● **What is needed**
Copy the data exactly as it appears, and do not include any pictures.

● **Collected material**

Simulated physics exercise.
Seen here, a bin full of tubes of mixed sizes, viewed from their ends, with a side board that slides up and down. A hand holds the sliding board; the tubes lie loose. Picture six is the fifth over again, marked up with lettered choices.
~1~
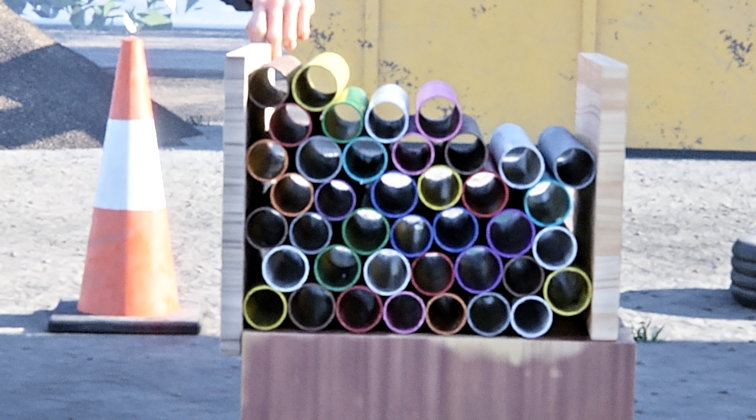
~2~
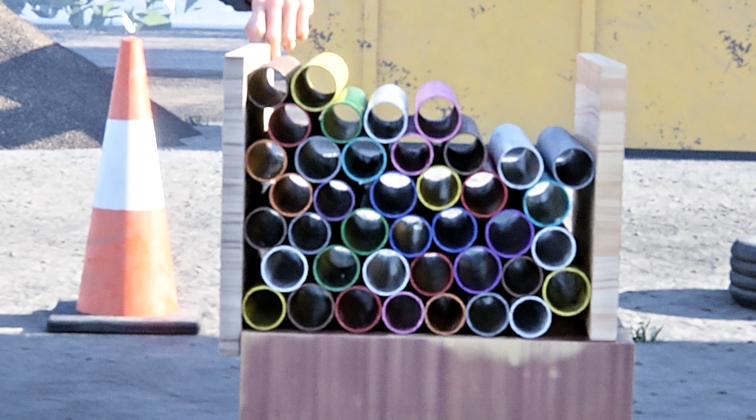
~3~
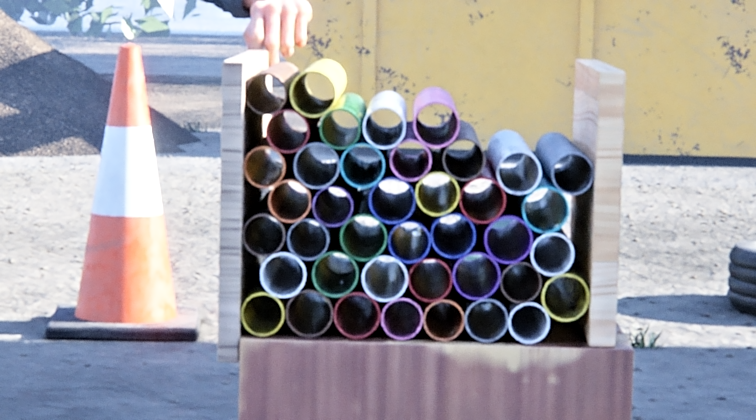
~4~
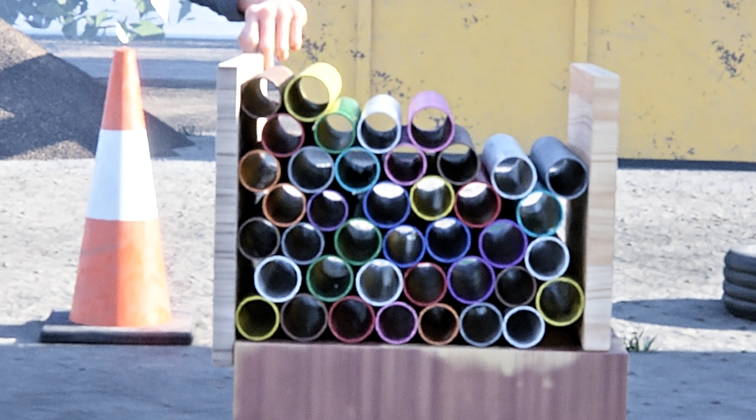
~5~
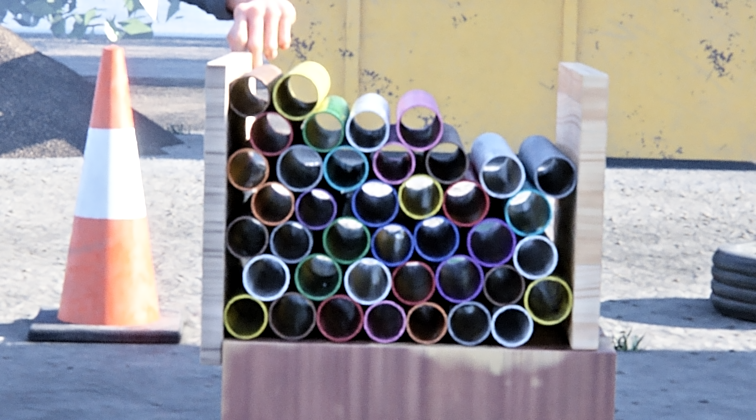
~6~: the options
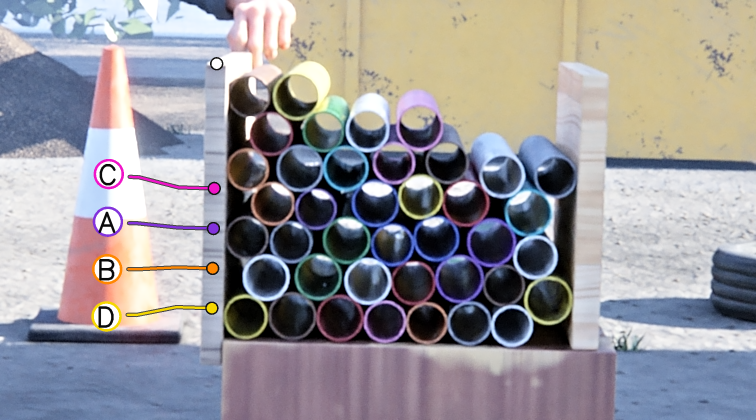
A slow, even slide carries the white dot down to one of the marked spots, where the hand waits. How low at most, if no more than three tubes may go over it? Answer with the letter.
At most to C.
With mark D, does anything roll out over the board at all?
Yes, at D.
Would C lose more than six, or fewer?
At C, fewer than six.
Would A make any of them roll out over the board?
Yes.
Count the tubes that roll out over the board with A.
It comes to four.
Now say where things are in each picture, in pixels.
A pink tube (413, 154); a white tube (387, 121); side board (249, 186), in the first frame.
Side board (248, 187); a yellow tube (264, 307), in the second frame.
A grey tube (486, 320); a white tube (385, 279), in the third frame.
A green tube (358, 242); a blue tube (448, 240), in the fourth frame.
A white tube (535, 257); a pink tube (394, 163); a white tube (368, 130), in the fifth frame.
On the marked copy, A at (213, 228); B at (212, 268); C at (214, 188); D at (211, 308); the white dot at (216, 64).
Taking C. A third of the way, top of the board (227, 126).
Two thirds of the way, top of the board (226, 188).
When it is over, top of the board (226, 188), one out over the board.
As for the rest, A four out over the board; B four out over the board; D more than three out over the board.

● **Reply to the exercise**
Simulated physics exercise.
Seen here, a bin full of tubes of mixed sizes, viewed from their ends, with a side board that slides up and down. A hand holds the sliding board; the tubes lie loose. Picture six is the fifth over again, marked up with lettered choices.
~1~
~2~
~3~
~4~
~5~
~6~: the options
A slow, even slide carries the white dot down to one of the marked spots, where the hand waits. How low at most, if no more than three tubes may go over it? Answer with the letter.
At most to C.
With mark D, does anything roll out over the board at all?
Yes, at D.
Would C lose more than six, or fewer?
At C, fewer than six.
Would A make any of them roll out over the board?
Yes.
Count the tubes that roll out over the board with A.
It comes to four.
Now say where things are in each picture, in pixels.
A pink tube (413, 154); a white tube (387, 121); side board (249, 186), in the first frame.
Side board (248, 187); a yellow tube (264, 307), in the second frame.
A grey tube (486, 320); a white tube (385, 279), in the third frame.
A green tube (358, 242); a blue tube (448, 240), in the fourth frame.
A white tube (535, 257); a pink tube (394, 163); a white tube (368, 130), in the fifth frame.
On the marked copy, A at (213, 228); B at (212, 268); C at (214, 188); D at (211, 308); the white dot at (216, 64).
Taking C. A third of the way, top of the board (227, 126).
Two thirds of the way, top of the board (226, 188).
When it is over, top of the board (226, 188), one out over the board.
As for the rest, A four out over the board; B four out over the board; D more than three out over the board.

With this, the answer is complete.